EXERCISE PROMPT:
Repeat all the records exactly, omitting pictures.

___ RECORDS ___

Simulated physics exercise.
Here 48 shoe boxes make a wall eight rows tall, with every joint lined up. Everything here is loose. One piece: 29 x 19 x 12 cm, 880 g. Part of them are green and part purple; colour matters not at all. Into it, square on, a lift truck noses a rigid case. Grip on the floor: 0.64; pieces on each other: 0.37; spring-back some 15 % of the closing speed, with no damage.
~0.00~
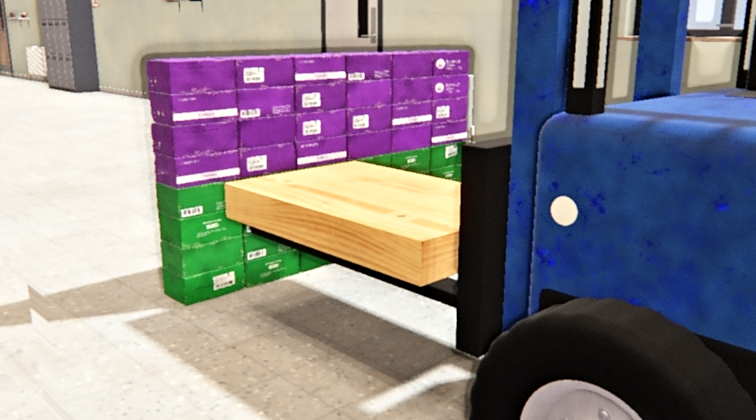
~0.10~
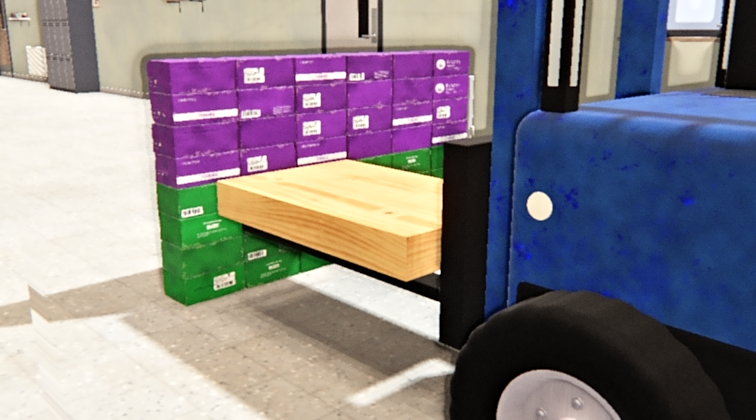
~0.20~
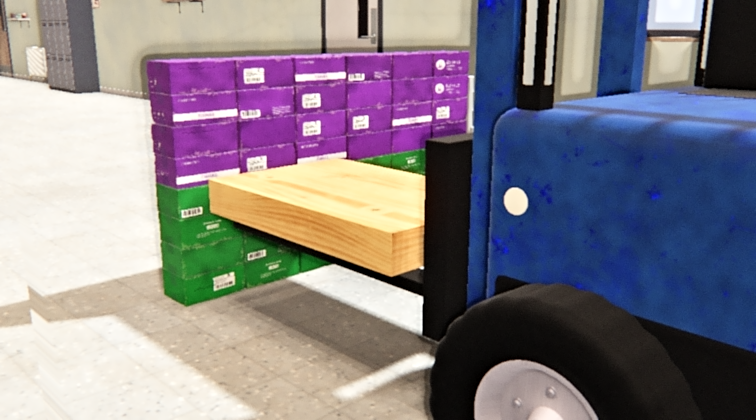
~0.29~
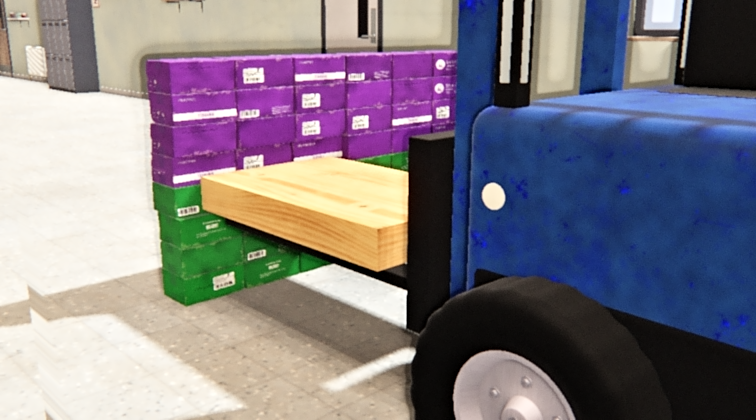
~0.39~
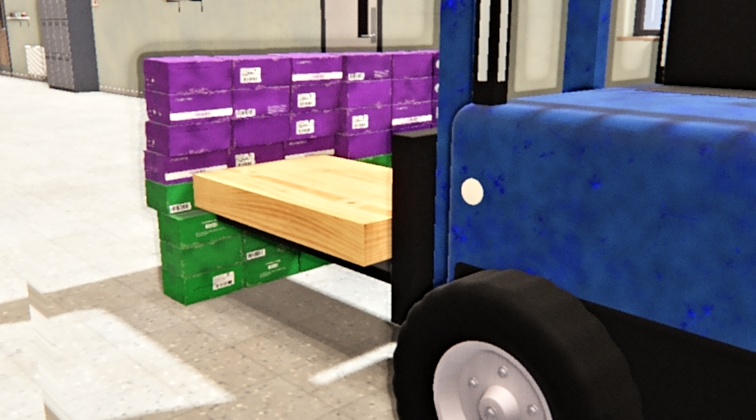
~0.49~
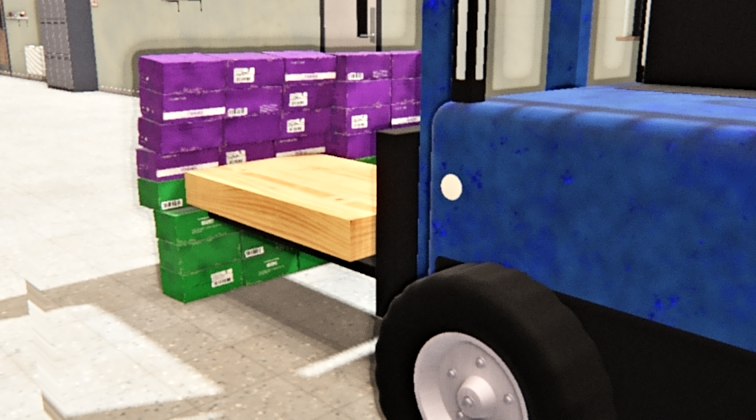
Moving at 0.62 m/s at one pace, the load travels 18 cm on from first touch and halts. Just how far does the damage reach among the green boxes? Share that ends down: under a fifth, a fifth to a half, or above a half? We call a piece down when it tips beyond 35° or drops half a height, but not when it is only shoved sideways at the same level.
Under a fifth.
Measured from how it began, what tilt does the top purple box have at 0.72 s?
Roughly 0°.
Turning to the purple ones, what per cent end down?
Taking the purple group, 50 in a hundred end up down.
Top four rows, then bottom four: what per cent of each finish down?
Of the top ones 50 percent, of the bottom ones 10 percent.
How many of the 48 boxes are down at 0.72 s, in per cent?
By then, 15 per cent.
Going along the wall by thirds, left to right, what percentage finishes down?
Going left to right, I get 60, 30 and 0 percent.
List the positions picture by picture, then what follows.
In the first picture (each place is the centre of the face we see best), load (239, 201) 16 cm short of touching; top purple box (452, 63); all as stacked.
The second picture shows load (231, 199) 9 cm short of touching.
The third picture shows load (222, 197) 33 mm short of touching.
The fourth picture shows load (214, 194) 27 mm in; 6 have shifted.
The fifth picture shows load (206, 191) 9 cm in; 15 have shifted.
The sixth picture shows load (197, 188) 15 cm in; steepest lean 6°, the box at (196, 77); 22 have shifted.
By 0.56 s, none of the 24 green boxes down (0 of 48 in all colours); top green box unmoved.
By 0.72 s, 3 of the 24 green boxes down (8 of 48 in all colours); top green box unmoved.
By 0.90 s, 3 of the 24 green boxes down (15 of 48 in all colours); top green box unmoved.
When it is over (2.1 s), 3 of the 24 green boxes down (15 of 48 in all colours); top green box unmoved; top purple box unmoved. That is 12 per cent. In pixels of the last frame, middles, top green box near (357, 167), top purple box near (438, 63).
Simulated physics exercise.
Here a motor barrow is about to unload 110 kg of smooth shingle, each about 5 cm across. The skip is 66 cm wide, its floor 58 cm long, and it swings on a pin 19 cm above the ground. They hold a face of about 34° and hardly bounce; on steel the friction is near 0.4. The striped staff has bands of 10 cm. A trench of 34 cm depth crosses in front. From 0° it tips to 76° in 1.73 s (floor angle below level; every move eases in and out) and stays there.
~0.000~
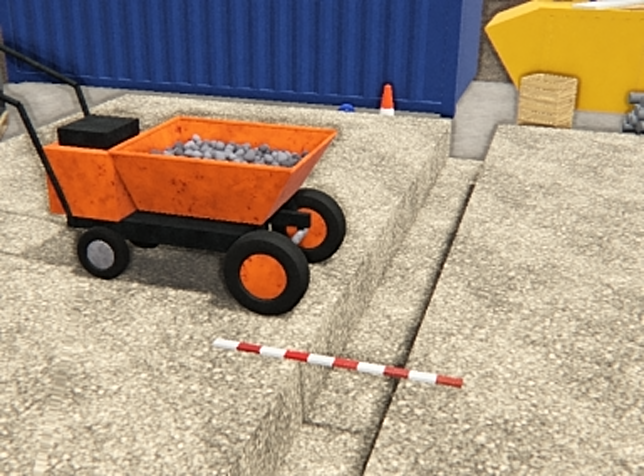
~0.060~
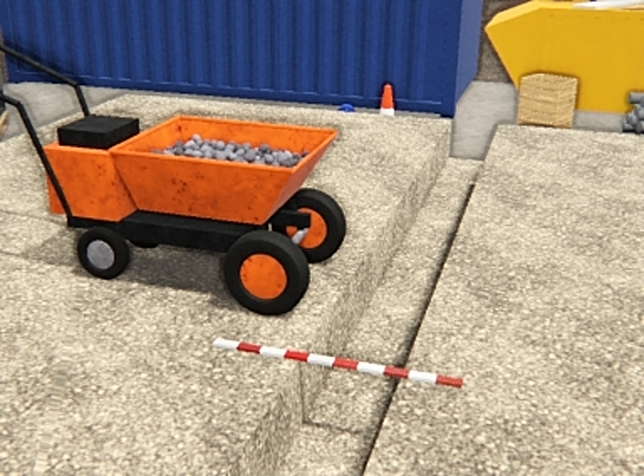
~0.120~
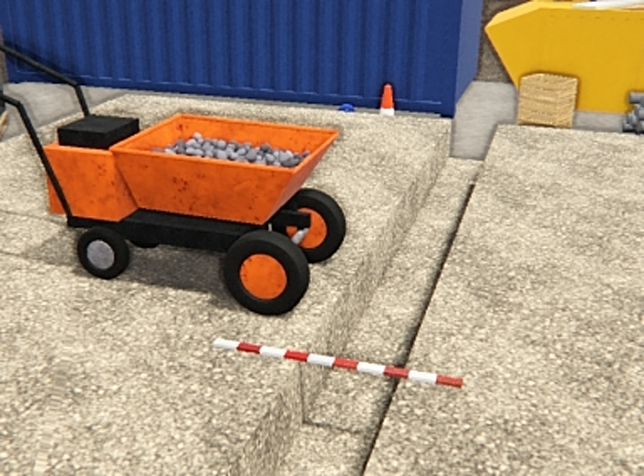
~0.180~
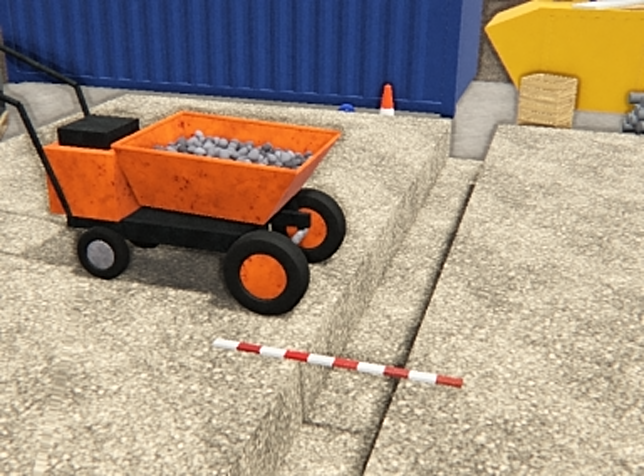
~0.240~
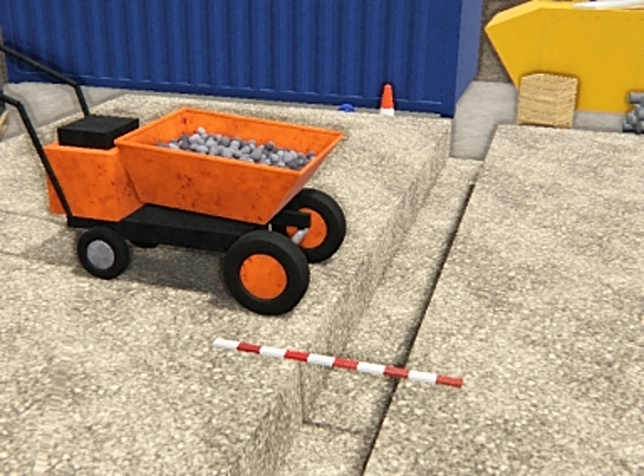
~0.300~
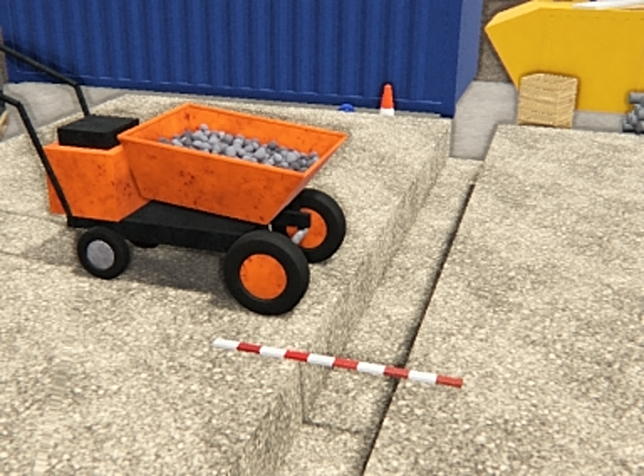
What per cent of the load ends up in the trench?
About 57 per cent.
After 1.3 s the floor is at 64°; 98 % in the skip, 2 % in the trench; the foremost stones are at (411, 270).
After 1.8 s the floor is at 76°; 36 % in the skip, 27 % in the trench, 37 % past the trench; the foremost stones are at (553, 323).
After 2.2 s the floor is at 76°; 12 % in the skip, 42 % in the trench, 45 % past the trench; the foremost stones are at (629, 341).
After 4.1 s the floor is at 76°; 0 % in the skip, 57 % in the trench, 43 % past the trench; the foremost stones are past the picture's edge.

___

EXERCISE RESULT:
Simulated physics exercise.
Here 48 shoe boxes make a wall eight rows tall, with every joint lined up. Everything here is loose. One piece: 29 x 19 x 12 cm, 880 g. Part of them are green and part purple; colour matters not at all. Into it, square on, a lift truck noses a rigid case. Grip on the floor: 0.64; pieces on each other: 0.37; spring-back some 15 % of the closing speed, with no damage.
~0.00~
~0.10~
~0.20~
~0.29~
~0.39~
~0.49~
Moving at 0.62 m/s at one pace, the load travels 18 cm on from first touch and halts. Just how far does the damage reach among the green boxes? Share that ends down: under a fifth, a fifth to a half, or above a half? We call a piece down when it tips beyond 35° or drops half a height, but not when it is only shoved sideways at the same level.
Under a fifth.
Measured from how it began, what tilt does the top purple box have at 0.72 s?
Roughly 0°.
Turning to the purple ones, what per cent end down?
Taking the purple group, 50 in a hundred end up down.
Top four rows, then bottom four: what per cent of each finish down?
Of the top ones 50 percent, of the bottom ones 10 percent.
How many of the 48 boxes are down at 0.72 s, in per cent?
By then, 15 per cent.
Going along the wall by thirds, left to right, what percentage finishes down?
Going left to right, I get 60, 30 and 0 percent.
List the positions picture by picture, then what follows.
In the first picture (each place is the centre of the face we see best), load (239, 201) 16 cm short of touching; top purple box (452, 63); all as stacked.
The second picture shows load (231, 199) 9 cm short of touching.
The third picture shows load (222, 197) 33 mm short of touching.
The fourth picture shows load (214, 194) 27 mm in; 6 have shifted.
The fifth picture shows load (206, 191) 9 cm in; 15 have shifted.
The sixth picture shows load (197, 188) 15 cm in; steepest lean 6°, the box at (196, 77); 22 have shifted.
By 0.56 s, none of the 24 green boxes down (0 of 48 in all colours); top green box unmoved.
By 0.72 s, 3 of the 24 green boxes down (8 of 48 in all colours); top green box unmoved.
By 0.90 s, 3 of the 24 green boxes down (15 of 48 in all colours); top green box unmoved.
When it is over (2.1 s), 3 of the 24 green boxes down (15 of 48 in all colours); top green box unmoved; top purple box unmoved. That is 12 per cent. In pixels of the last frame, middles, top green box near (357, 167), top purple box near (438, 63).
Simulated physics exercise.
Here a motor barrow is about to unload 110 kg of smooth shingle, each about 5 cm across. The skip is 66 cm wide, its floor 58 cm long, and it swings on a pin 19 cm above the ground. They hold a face of about 34° and hardly bounce; on steel the friction is near 0.4. The striped staff has bands of 10 cm. A trench of 34 cm depth crosses in front. From 0° it tips to 76° in 1.73 s (floor angle below level; every move eases in and out) and stays there.
~0.000~
~0.060~
~0.120~
~0.180~
~0.240~
~0.300~
What per cent of the load ends up in the trench?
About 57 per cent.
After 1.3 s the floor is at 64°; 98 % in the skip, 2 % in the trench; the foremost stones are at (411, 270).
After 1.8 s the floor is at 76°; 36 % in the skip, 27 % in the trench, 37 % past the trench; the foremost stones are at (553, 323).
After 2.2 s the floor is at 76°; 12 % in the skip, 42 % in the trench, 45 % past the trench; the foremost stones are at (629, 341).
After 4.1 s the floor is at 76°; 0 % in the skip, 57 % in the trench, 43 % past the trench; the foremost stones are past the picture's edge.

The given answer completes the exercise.